▶ **REQUIREMENT**:
Restate the material word for word and leave out anything that is a picture.

▶ **DATA BLOCK**:
****************

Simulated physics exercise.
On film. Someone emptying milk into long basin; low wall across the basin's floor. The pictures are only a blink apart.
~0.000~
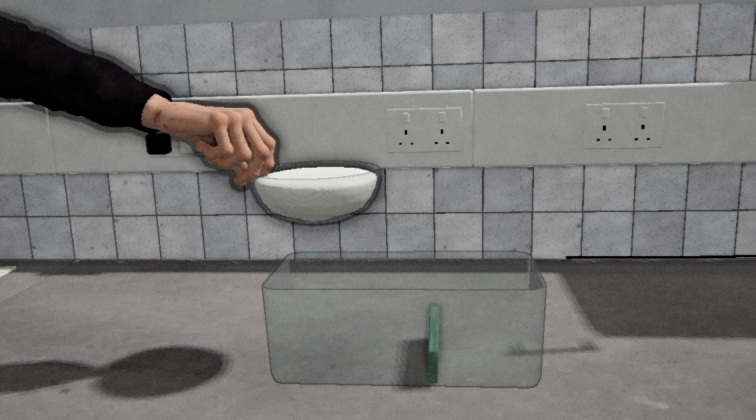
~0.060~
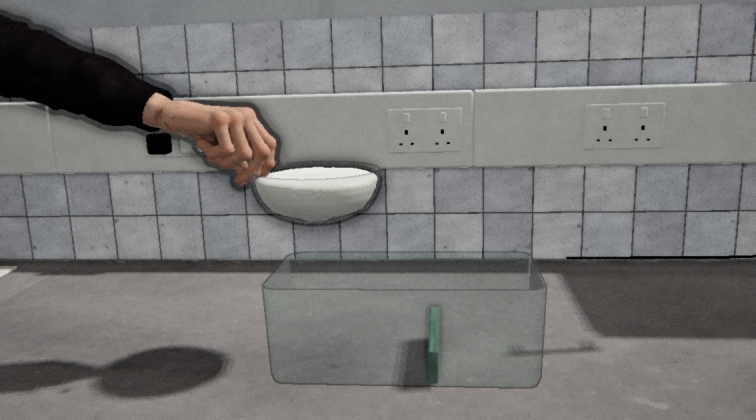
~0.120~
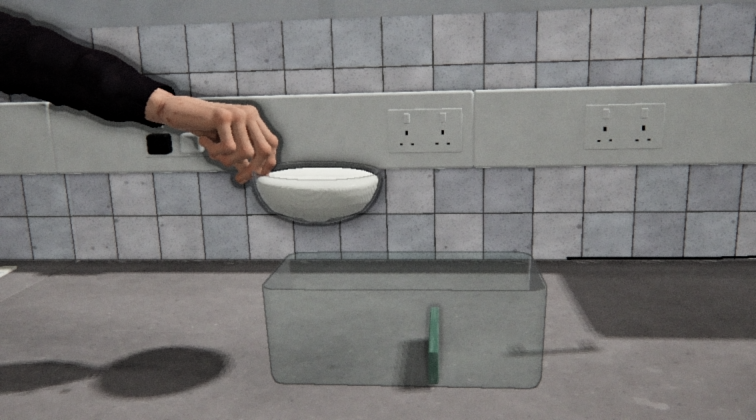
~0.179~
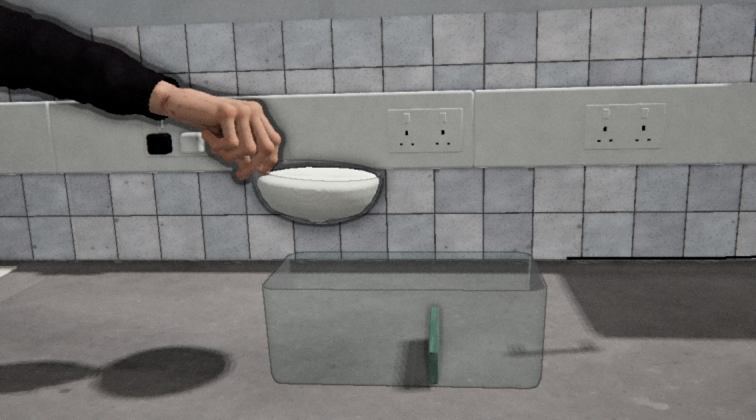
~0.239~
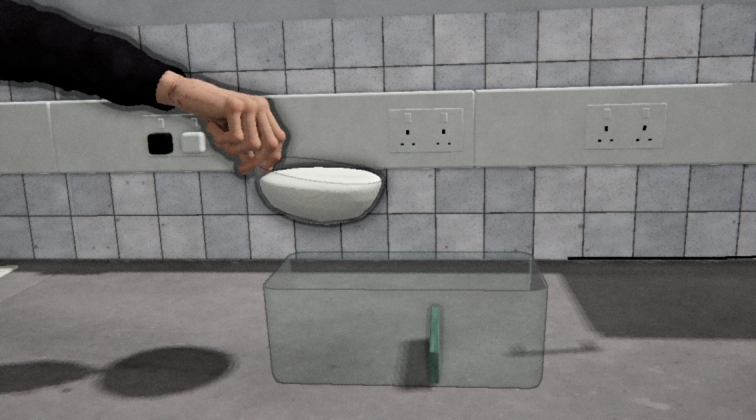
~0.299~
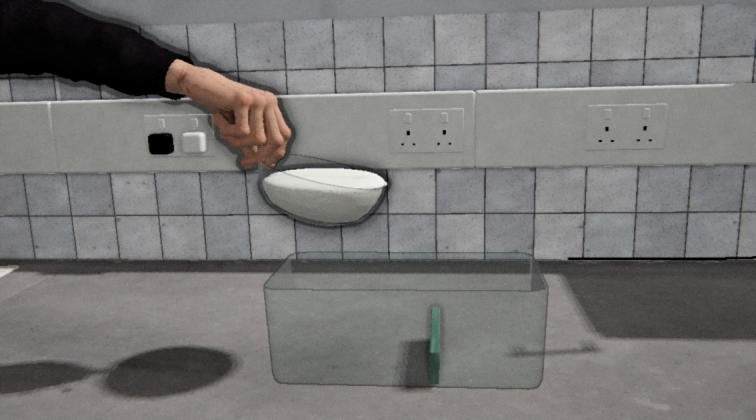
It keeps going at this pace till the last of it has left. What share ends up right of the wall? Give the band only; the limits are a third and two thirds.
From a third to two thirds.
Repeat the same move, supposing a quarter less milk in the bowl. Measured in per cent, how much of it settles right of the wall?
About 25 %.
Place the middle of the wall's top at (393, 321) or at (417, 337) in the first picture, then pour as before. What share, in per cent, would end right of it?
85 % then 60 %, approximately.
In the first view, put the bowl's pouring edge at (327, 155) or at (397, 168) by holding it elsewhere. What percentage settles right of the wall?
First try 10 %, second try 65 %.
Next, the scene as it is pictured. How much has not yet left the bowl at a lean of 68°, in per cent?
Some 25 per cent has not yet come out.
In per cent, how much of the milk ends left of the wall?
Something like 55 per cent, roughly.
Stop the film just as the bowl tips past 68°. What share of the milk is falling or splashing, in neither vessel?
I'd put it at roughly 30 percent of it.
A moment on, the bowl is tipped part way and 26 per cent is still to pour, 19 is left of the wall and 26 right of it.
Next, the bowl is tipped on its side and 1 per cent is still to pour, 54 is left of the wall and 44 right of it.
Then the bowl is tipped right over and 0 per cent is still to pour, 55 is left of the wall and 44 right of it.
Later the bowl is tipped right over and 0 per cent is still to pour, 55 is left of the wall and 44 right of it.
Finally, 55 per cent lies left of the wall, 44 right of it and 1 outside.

****************

▶ **REPLY TO THE EXERCISE**:
Simulated physics exercise.
On film. Someone emptying milk into long basin; low wall across the basin's floor. The pictures are only a blink apart.
~0.000~
~0.060~
~0.120~
~0.179~
~0.239~
~0.299~
It keeps going at this pace till the last of it has left. What share ends up right of the wall? Give the band only; the limits are a third and two thirds.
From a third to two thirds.
Repeat the same move, supposing a quarter less milk in the bowl. Measured in per cent, how much of it settles right of the wall?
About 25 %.
Place the middle of the wall's top at (393, 321) or at (417, 337) in the first picture, then pour as before. What share, in per cent, would end right of it?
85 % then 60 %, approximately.
In the first view, put the bowl's pouring edge at (327, 155) or at (397, 168) by holding it elsewhere. What percentage settles right of the wall?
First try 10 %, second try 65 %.
Next, the scene as it is pictured. How much has not yet left the bowl at a lean of 68°, in per cent?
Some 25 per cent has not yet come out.
In per cent, how much of the milk ends left of the wall?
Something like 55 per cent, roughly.
Stop the film just as the bowl tips past 68°. What share of the milk is falling or splashing, in neither vessel?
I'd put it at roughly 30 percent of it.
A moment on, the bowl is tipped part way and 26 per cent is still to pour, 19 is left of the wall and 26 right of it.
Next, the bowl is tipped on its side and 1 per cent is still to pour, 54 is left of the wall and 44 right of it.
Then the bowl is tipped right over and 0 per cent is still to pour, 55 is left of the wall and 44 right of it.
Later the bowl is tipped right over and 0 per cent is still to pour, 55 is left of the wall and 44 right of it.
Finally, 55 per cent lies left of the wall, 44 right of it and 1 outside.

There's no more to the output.